To do :: Leave the pictures out, and retype all of the material exactly as written.

Entries shown ::
★ ★ ★
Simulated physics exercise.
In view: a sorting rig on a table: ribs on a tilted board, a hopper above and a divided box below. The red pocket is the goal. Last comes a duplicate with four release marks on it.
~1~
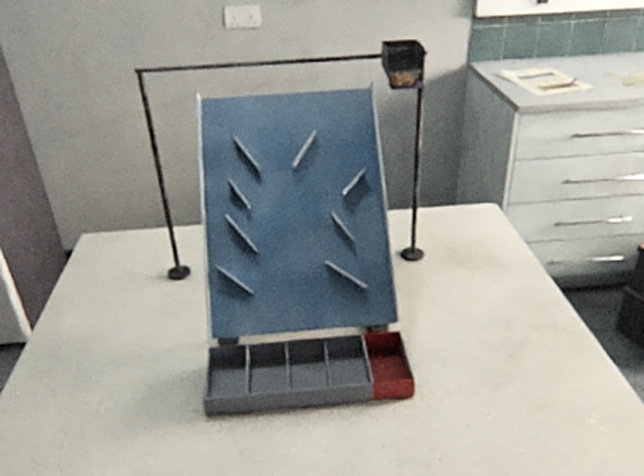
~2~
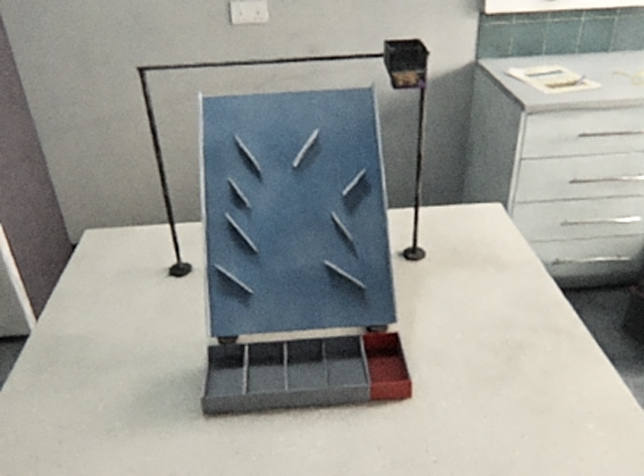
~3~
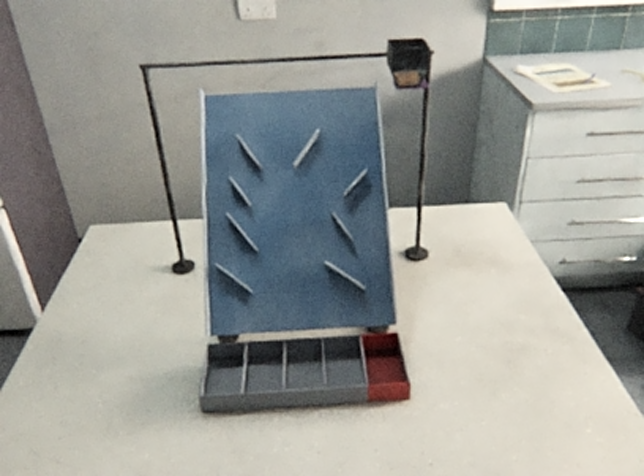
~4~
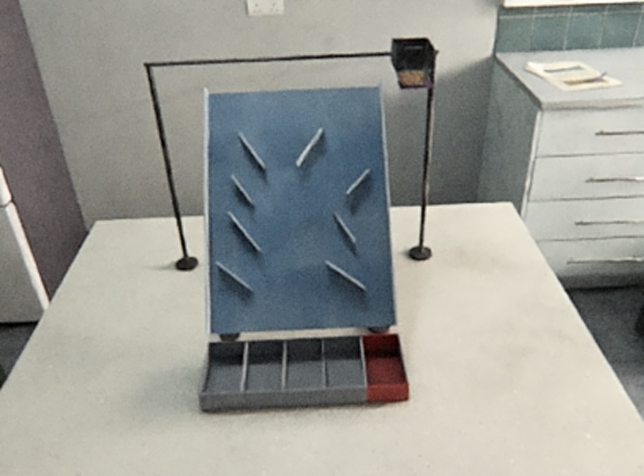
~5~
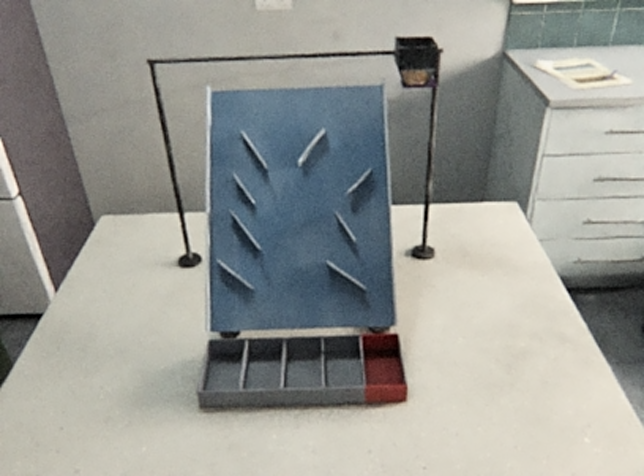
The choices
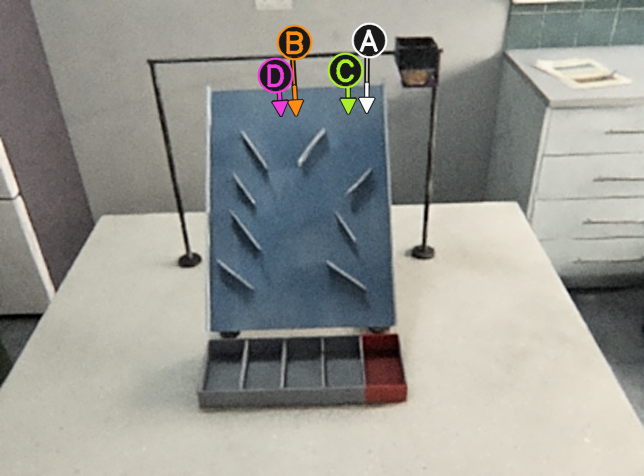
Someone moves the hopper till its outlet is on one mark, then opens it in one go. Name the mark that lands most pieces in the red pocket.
I would pick mark A.
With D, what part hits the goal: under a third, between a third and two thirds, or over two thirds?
Under a third.
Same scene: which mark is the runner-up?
That would be C.
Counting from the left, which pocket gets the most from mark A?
The fifth from the left.
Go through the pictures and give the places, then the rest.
In the first frame, hopper at (402, 80), roasted chickpeas, door shut.
In the second frame, ribs (235, 135) to (259, 167), (293, 164) to (317, 130), (229, 178) to (249, 204).
In the third frame, ribs (344, 193) to (367, 169), (227, 213) to (257, 250), (333, 212) to (353, 240).
In the fourth frame, ribs (216, 262) to (251, 289), (326, 261) to (366, 289).
In the fifth frame, red pocket at (386, 393), number 5 of 5 from the left.
On the marked copy, mark A meets the board at (366, 107); mark B meets the board at (295, 110); mark C meets the board at (348, 108); mark D meets the board at (280, 110).
If A is chosen, about half in the red pocket, about a quarter in other pockets, about a third outside the box.
If B is chosen, none in the red pocket, about two thirds in other pockets, about a third outside the box.
If C is chosen, about a third in the red pocket, about a quarter in other pockets, about a third outside the box.
If D is chosen, none in the red pocket, about half in other pockets, about half outside the box.
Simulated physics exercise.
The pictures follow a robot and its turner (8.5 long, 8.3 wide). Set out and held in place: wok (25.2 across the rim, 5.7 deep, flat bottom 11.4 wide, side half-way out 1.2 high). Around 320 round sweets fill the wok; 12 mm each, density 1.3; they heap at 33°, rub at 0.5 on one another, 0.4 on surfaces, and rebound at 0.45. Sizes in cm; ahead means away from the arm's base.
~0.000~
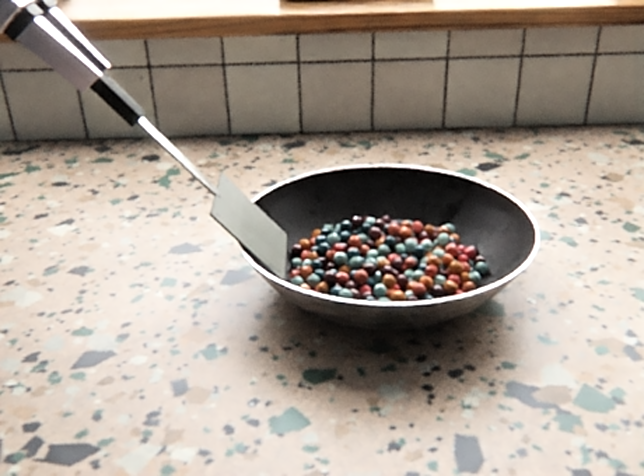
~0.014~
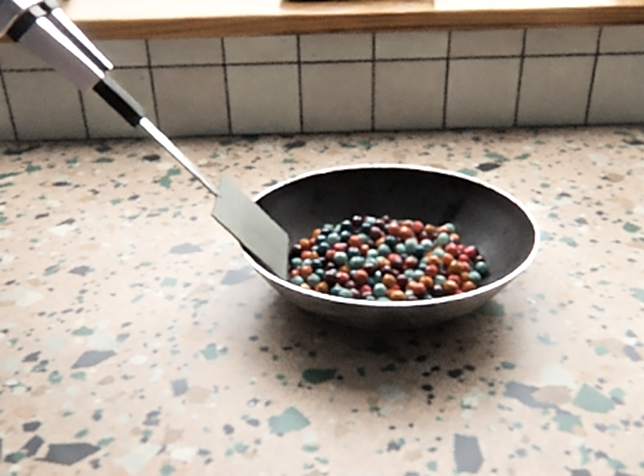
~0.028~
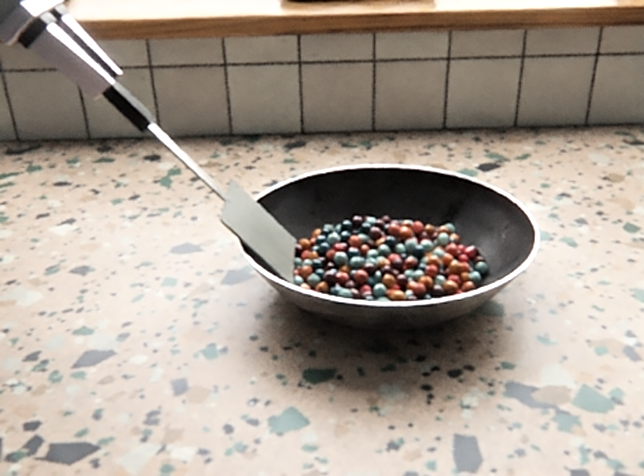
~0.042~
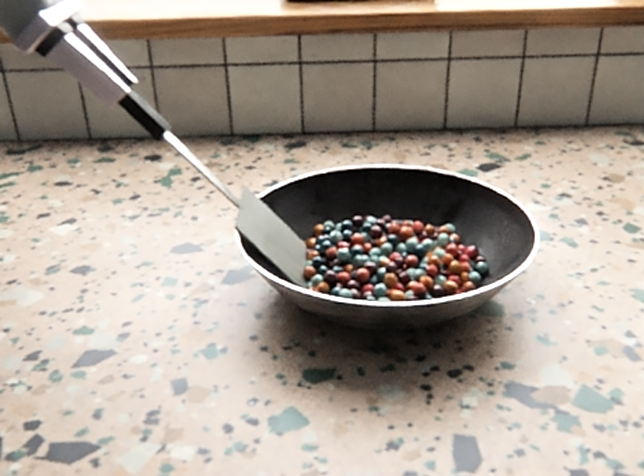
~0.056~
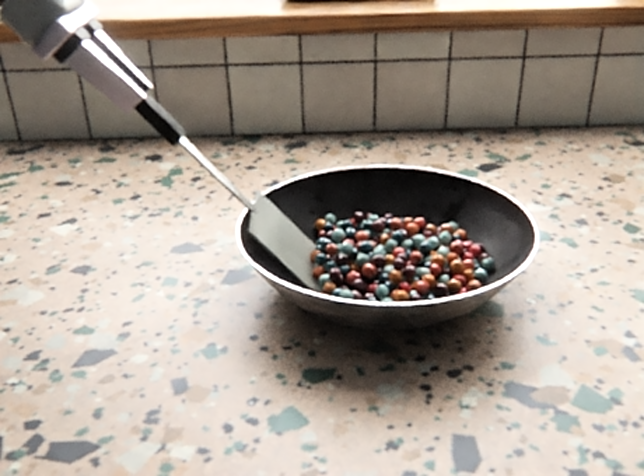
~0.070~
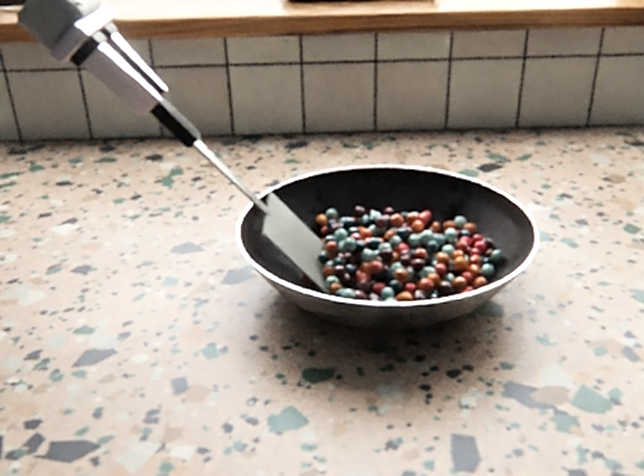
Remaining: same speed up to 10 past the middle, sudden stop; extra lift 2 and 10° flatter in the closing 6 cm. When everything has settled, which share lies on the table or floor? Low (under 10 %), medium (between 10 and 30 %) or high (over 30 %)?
Answer: High; over 30 % of the round sweets finish on the table or floor.
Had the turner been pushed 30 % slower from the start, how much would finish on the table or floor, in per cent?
It would be near 35 per cent.
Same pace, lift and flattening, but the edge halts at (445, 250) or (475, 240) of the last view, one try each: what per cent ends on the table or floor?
Some 0 and 20 per cent.
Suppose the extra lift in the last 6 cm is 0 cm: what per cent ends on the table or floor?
Some 50 per cent.
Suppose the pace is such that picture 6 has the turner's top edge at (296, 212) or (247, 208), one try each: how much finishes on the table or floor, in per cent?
Some 50 and 35 per cent.
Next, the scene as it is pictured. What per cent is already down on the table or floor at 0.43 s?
Roughly 10 per cent.
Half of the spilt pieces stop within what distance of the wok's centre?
Some 28 cm.
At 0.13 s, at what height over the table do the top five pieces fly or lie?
Some 5 cm.
By 0.13 s, sloping 50°, highest piece 5 above the table; 323 in the wok.
By 0.20 s, sloping 47°, highest piece 7 above the table; 323 in the wok.
By 0.43 s, sloping 40°, highest piece 14 above the table; 189 in the wok, 40 on the table or floor, 94 on the blade or in flight.
By 1.48 s, sloping 40°, highest piece 4 above the table; 188 in the wok, 135 on the table or floor.
Final count, 188 in the wok, 135 on the table or floor. That is 42 % on the table or floor.
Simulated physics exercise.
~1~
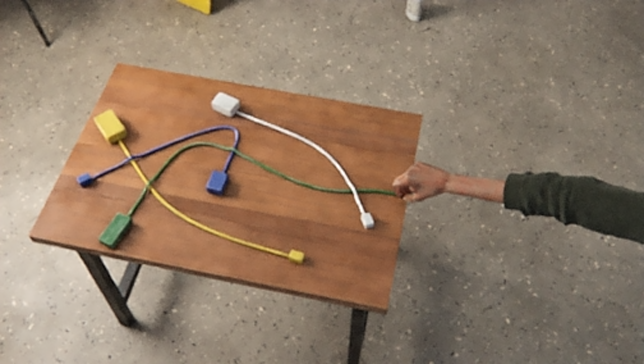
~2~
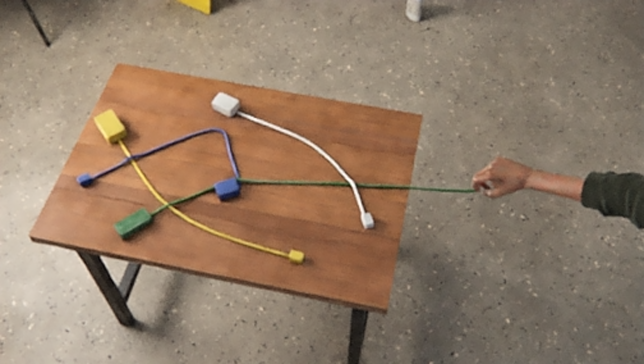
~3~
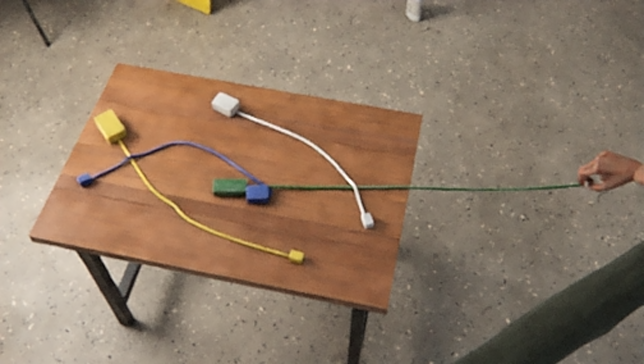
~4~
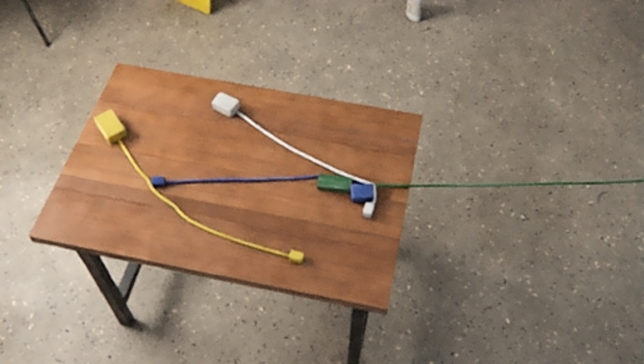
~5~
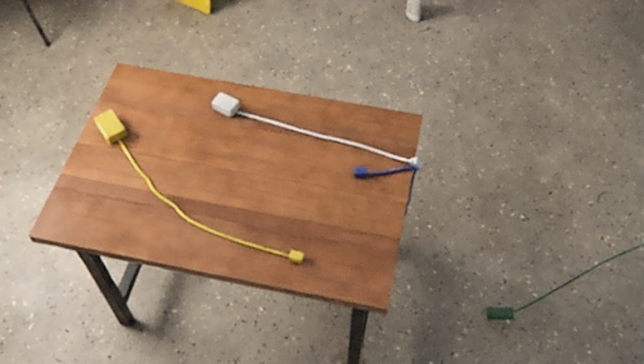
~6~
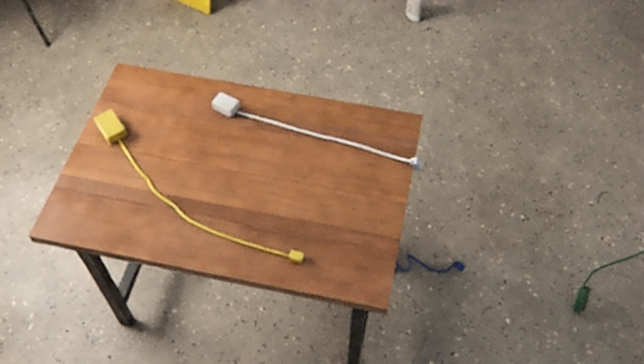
On a wooden table, a hand pulls the green lead right, dragging the blue one off too.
★ ★ ★
Response below ::
Simulated physics exercise.
In view: a sorting rig on a table: ribs on a tilted board, a hopper above and a divided box below. The red pocket is the goal. Last comes a duplicate with four release marks on it.
~1~
~2~
~3~
~4~
~5~
The choices
Someone moves the hopper till its outlet is on one mark, then opens it in one go. Name the mark that lands most pieces in the red pocket.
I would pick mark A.
With D, what part hits the goal: under a third, between a third and two thirds, or over two thirds?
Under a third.
Same scene: which mark is the runner-up?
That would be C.
Counting from the left, which pocket gets the most from mark A?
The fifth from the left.
Go through the pictures and give the places, then the rest.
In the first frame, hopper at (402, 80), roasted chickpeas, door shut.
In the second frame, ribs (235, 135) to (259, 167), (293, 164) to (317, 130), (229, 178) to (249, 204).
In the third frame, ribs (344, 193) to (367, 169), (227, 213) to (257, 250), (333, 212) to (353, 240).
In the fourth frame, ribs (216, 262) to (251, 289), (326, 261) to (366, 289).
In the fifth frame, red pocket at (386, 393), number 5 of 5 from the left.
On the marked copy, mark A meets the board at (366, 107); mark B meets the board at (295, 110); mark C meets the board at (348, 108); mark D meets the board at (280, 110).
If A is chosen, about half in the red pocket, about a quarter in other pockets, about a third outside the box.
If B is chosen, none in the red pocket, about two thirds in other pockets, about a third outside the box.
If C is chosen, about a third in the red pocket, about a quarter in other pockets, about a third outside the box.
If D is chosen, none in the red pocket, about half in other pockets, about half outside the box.
Simulated physics exercise.
The pictures follow a robot and its turner (8.5 long, 8.3 wide). Set out and held in place: wok (25.2 across the rim, 5.7 deep, flat bottom 11.4 wide, side half-way out 1.2 high). Around 320 round sweets fill the wok; 12 mm each, density 1.3; they heap at 33°, rub at 0.5 on one another, 0.4 on surfaces, and rebound at 0.45. Sizes in cm; ahead means away from the arm's base.
~0.000~
~0.014~
~0.028~
~0.042~
~0.056~
~0.070~
Remaining: same speed up to 10 past the middle, sudden stop; extra lift 2 and 10° flatter in the closing 6 cm. When everything has settled, which share lies on the table or floor? Low (under 10 %), medium (between 10 and 30 %) or high (over 30 %)?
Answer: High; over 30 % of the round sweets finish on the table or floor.
Had the turner been pushed 30 % slower from the start, how much would finish on the table or floor, in per cent?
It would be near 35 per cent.
Same pace, lift and flattening, but the edge halts at (445, 250) or (475, 240) of the last view, one try each: what per cent ends on the table or floor?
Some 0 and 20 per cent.
Suppose the extra lift in the last 6 cm is 0 cm: what per cent ends on the table or floor?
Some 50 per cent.
Suppose the pace is such that picture 6 has the turner's top edge at (296, 212) or (247, 208), one try each: how much finishes on the table or floor, in per cent?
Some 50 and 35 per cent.
Next, the scene as it is pictured. What per cent is already down on the table or floor at 0.43 s?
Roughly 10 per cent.
Half of the spilt pieces stop within what distance of the wok's centre?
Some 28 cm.
At 0.13 s, at what height over the table do the top five pieces fly or lie?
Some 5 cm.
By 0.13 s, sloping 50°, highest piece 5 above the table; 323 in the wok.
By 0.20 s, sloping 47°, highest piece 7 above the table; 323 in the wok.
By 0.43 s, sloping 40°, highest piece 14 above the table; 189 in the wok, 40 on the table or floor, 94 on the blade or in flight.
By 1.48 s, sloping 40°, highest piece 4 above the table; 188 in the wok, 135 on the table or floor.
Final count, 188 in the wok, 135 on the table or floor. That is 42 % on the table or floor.
Simulated physics exercise.
~1~
~2~
~3~
~4~
~5~
~6~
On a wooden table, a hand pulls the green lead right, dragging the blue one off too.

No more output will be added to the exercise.